_Description of the task_
Where a line in the listing contains the string "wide", copy that line out.

_Record list_
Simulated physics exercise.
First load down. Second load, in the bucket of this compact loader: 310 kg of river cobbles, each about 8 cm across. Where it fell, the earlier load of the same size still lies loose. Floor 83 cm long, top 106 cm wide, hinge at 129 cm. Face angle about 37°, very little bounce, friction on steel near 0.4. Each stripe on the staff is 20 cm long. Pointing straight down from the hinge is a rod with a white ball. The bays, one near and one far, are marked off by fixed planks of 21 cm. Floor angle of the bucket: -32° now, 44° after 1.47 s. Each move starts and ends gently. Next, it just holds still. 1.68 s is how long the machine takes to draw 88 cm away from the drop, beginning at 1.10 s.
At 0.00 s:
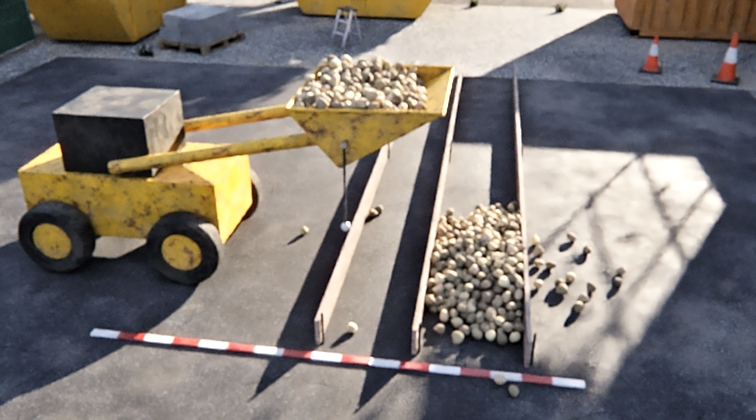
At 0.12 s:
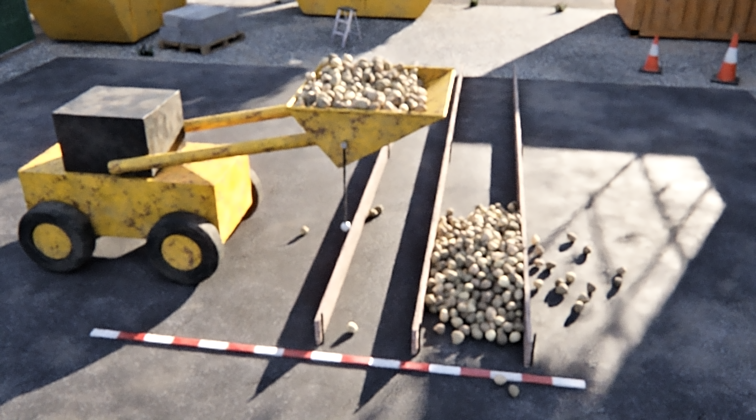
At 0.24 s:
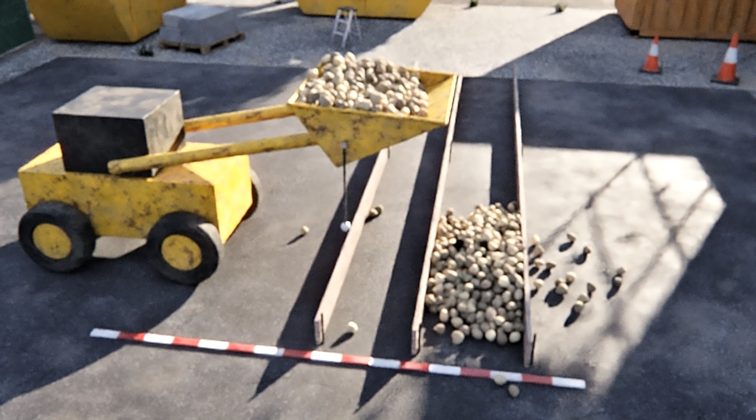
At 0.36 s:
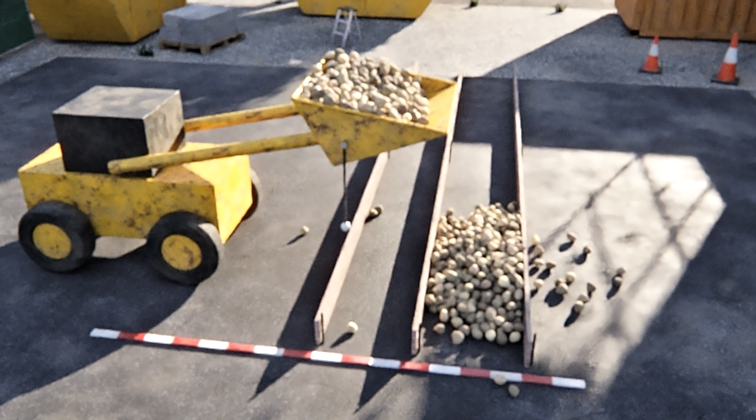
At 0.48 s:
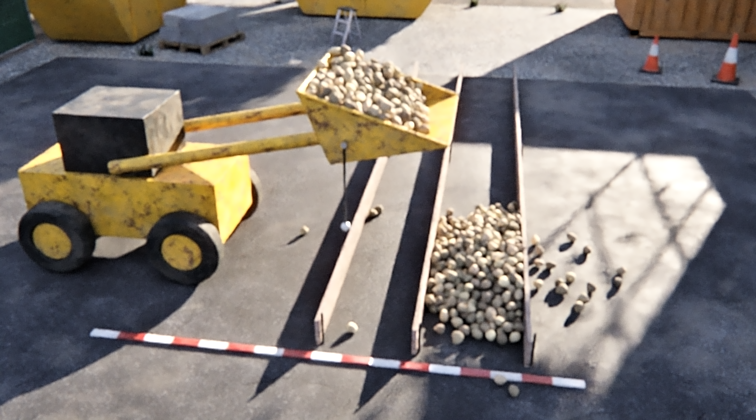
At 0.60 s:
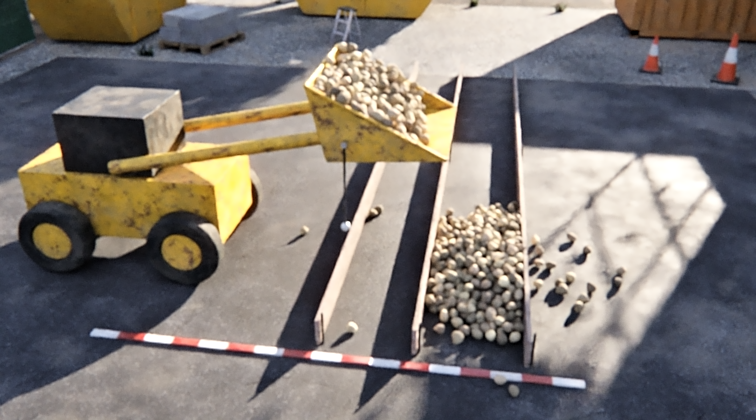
Paved yard with traffic cones, a yellow loader gradually tilting its raised bucket of rounded stones forward above low parallel boards.
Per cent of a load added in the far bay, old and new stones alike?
Around 54 %.
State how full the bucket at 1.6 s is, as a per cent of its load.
It still holds about 15 per cent.
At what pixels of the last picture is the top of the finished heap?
Note: Crest near (457, 232).
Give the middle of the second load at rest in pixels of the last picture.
Roughly at (436, 253) in the last picture.
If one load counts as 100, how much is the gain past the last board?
That comes to about 0 % of a load.
After 1.1 s the floor is at 32°; in per cent of one load, 97 in the bucket, 2 in the near bay, 98 in the far bay, 3 past the last board; the foremost stones are at (590, 275).
After 1.6 s the floor is at 44°; in per cent of one load, 15 in the bucket, 37 in the near bay, 145 in the far bay, 3 past the last board; the foremost stones are at (590, 275).
After 3.2 s the floor is at 44°; in per cent of one load, 0 in the bucket, 46 in the near bay, 151 in the far bay, 3 past the last board; the foremost stones are at (591, 274).
After 5.7 s the floor is at 44°; in per cent of one load, 0 in the bucket, 46 in the near bay, 151 in the far bay, 3 past the last board; the foremost stones are at (591, 274). Net gain in the far bay, 54.
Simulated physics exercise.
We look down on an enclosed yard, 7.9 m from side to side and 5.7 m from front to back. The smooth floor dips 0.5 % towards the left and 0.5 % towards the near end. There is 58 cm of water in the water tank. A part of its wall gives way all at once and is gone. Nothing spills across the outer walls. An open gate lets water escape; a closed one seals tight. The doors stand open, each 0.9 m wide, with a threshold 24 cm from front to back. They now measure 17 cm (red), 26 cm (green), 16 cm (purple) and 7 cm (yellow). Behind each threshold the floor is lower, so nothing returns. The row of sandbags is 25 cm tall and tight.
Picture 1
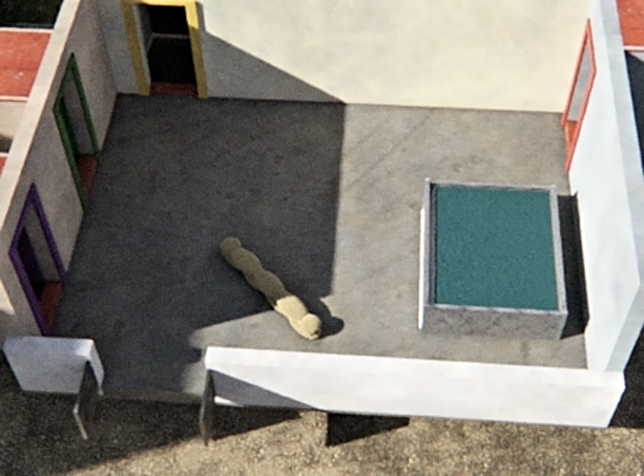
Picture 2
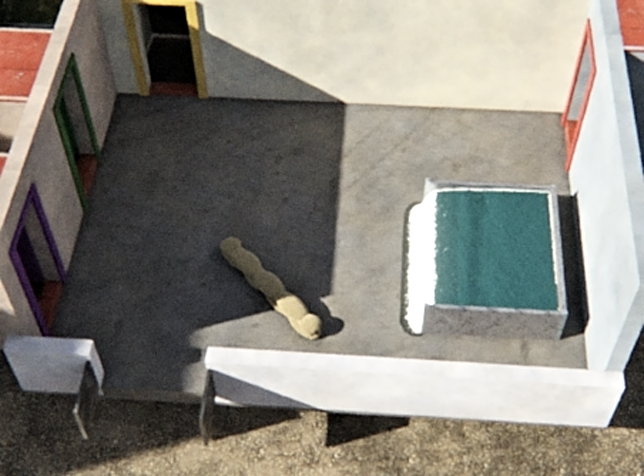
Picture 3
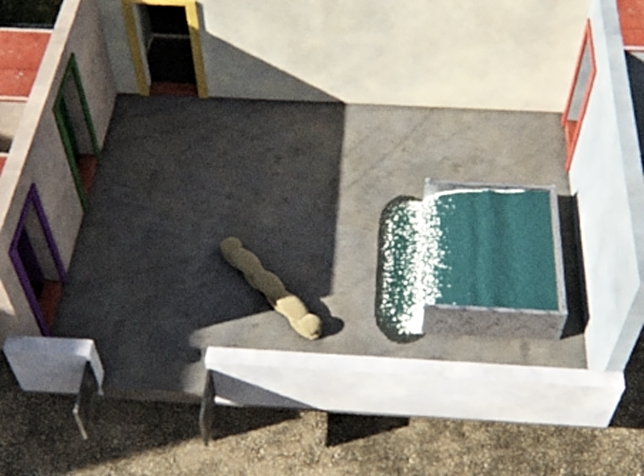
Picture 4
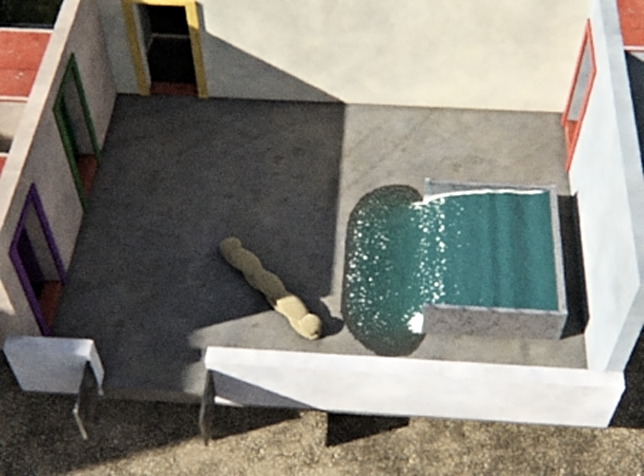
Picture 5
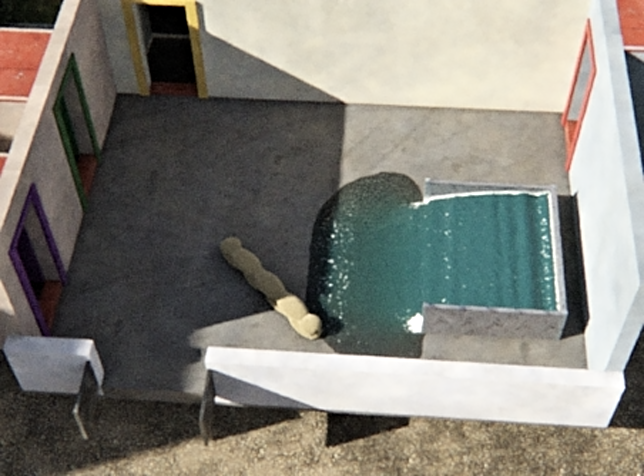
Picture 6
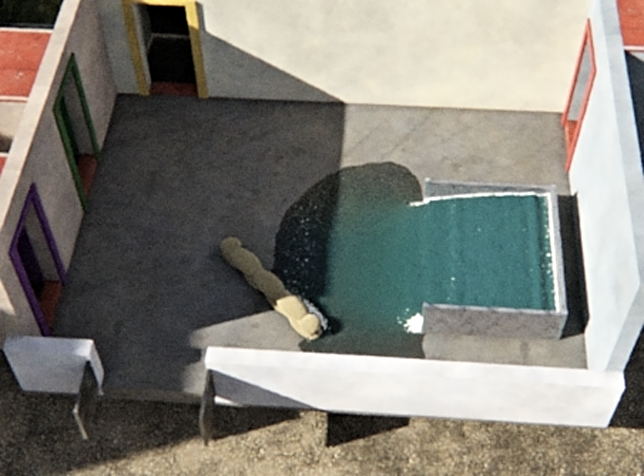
In a walled yard with coloured doorways, the left side of a water tank suddenly vanished, and foaming water poured out and spread left across the grey floor, reaching the near end of a lumpy, sand-coloured barrier.
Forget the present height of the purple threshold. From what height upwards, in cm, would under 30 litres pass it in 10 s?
At least 7 cm or so.
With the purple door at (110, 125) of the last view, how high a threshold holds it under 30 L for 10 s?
Roughly 18 cm.
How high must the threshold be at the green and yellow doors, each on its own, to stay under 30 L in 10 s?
Roughly 14.5 cm at green and 19 cm at yellow.
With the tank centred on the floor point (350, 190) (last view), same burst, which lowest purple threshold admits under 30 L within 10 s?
Some 10.0 cm.
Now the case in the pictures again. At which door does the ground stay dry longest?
Last comes the red one.
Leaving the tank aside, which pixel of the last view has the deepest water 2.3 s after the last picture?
At about (117, 97).
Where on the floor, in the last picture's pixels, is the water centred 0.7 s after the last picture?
Near (412, 266).
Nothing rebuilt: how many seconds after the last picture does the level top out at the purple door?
At about 3.5 s.
Then, 0.7 s after the last picture water covers 30 % of the floor, deepest (32 cm) near (297, 299); it has not reached the purple door.
Then, 2.3 s after the last picture water covers 60 % of the floor, deepest (49 cm) near (117, 97); it has not reached the purple door.
Then, 9.3 s after the last picture water covers 95 % of the floor, deepest (12 cm) near (41, 368); 11 cm at the purple door, 0 litres in over its 16 cm threshold.
At the purple door as built, the water peaked near 15 cm, 3.5 s after the last picture.
With a threshold of 6.5 cm, 38 litres would have come in within the 10 s; with 8 cm, 20 litres. So under 30 litres takes about 7 cm.
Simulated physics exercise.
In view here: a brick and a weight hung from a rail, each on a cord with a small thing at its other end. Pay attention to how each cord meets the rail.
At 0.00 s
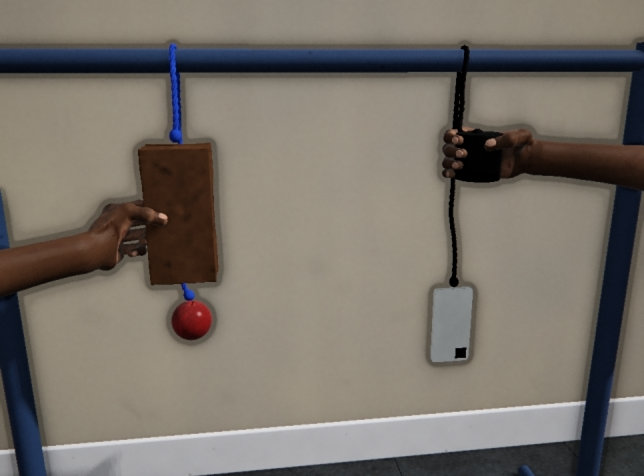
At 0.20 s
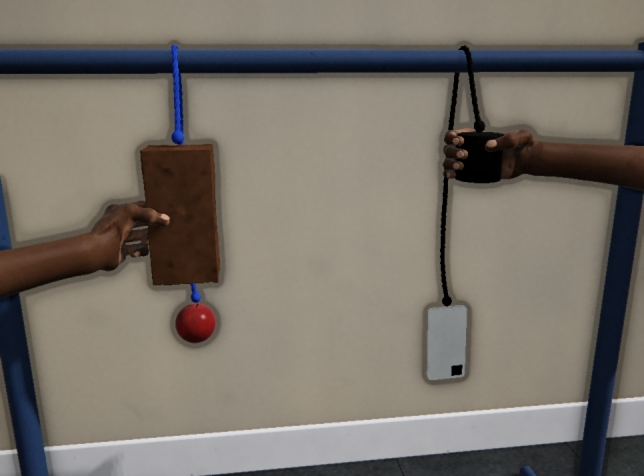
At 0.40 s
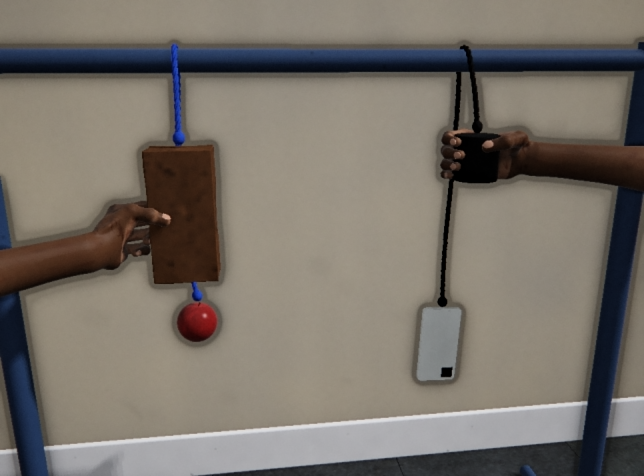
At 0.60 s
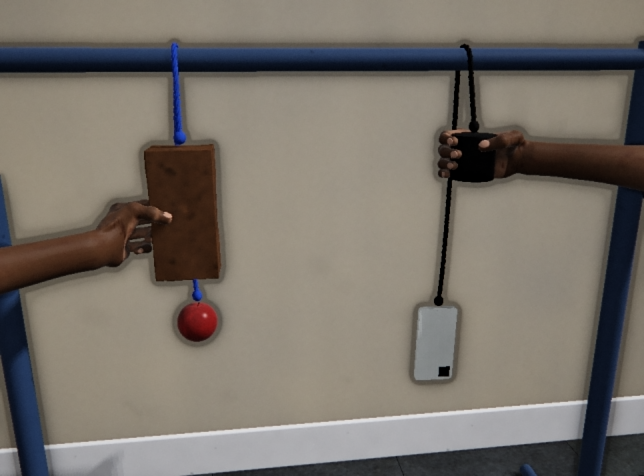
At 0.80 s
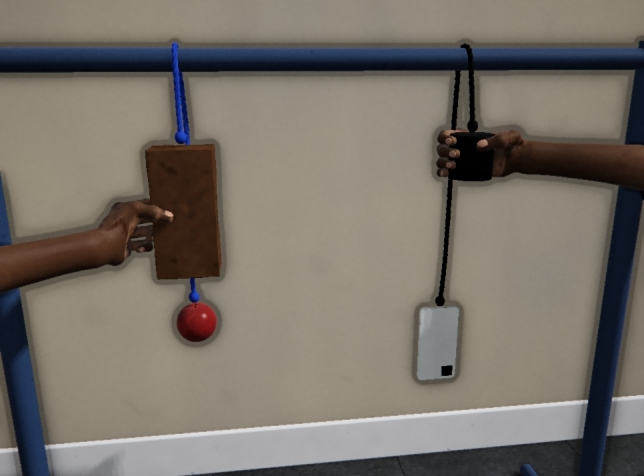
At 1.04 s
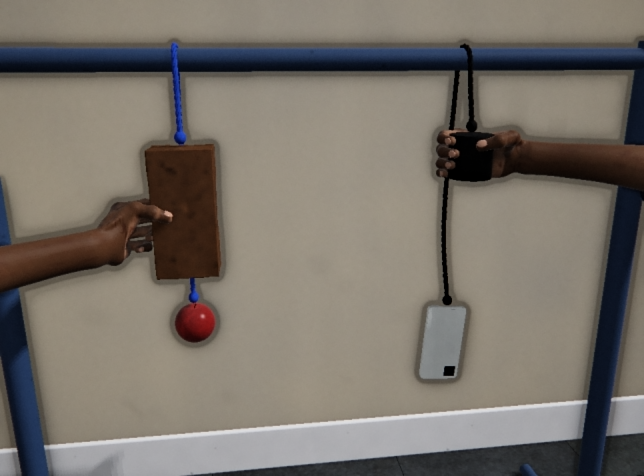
Two hands reach in from either side toward a horizontal blue rail, seen from the front before a beige wall with a white baseboard. The left hand holds a brown block, with a red ball below it on a blue cord, while the right grips a small black object, with a pale grey phone hanging on a black cord. The phone drops slightly and sways gently, the ball shifts a little, and the hands stay nearly still.
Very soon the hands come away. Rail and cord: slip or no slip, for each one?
As I see it, brick: Comes down; weight: Comes down.
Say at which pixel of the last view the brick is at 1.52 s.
It has reached (197, 371) by then.
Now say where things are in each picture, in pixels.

_Result_
First load down. Second load, in the bucket of this compact loader: 310 kg of river cobbles, each about 8 cm across. Where it fell, the earlier load of the same size still lies loose. Floor 83 cm long, top 106 cm wide, hinge at 129 cm. Face angle about 37°, very little bounce, friction on steel near 0.4. Each stripe on the staff is 20 cm long. Pointing straight down from the hinge is a rod with a white ball. The bays, one near and one far, are marked off by fixed planks of 21 cm. Floor angle of the bucket: -32° now, 44° after 1.47 s. Each move starts and ends gently. Next, it just holds still. 1.68 s is how long the machine takes to draw 88 cm away from the drop, beginning at 1.10 s.
We look down on an enclosed yard, 7.9 m from side to side and 5.7 m from front to back. The smooth floor dips 0.5 % towards the left and 0.5 % towards the near end. There is 58 cm of water in the water tank. A part of its wall gives way all at once and is gone. Nothing spills across the outer walls. An open gate lets water escape; a closed one seals tight. The doors stand open, each 0.9 m wide, with a threshold 24 cm from front to back. They now measure 17 cm (red), 26 cm (green), 16 cm (purple) and 7 cm (yellow). Behind each threshold the floor is lower, so nothing returns. The row of sandbags is 25 cm tall and tight.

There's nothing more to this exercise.